▶ [Written instruction]: Write out the entire listing below exactly as it appears, minus any pictures.

▶ [Stored data]:
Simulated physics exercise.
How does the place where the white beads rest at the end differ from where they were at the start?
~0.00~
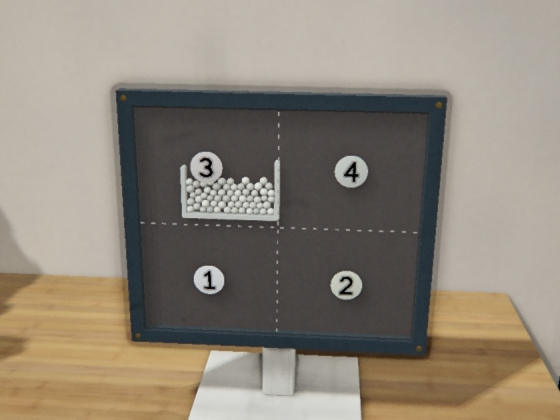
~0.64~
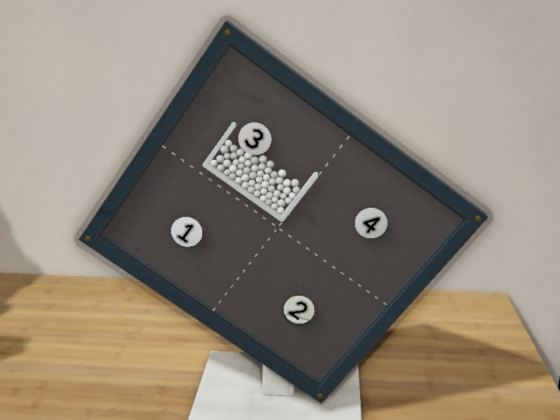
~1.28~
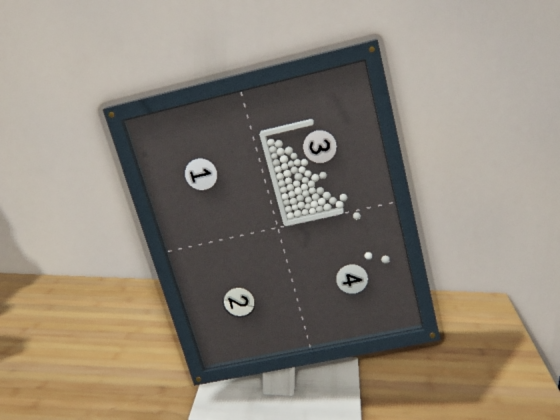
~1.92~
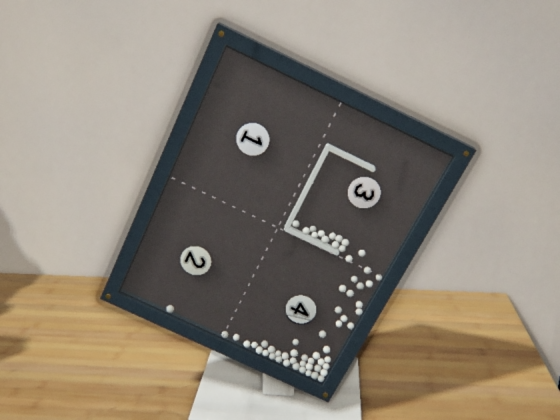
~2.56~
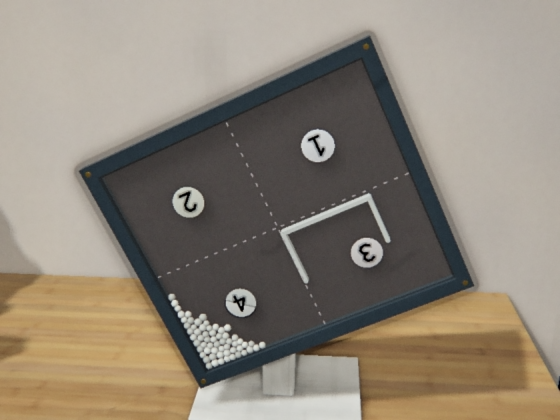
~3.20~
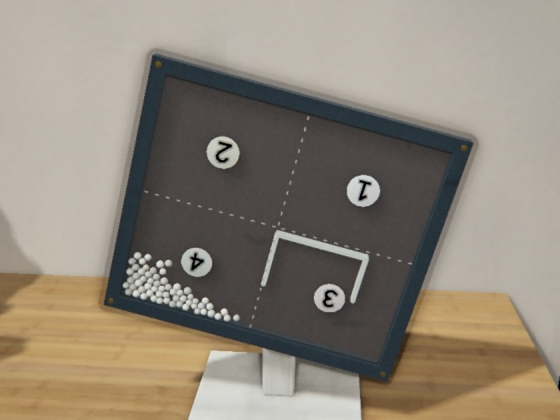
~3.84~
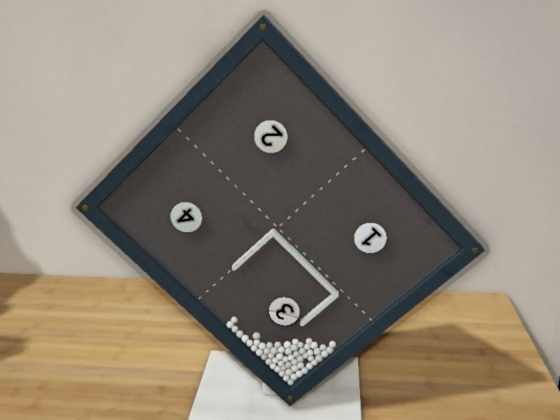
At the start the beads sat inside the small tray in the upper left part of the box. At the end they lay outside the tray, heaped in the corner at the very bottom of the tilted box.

▶ [Solution to this exercise]:
Simulated physics exercise.
How does the place where the white beads rest at the end differ from where they were at the start?
~0.00~
~0.64~
~1.28~
~1.92~
~2.56~
~3.20~
~3.84~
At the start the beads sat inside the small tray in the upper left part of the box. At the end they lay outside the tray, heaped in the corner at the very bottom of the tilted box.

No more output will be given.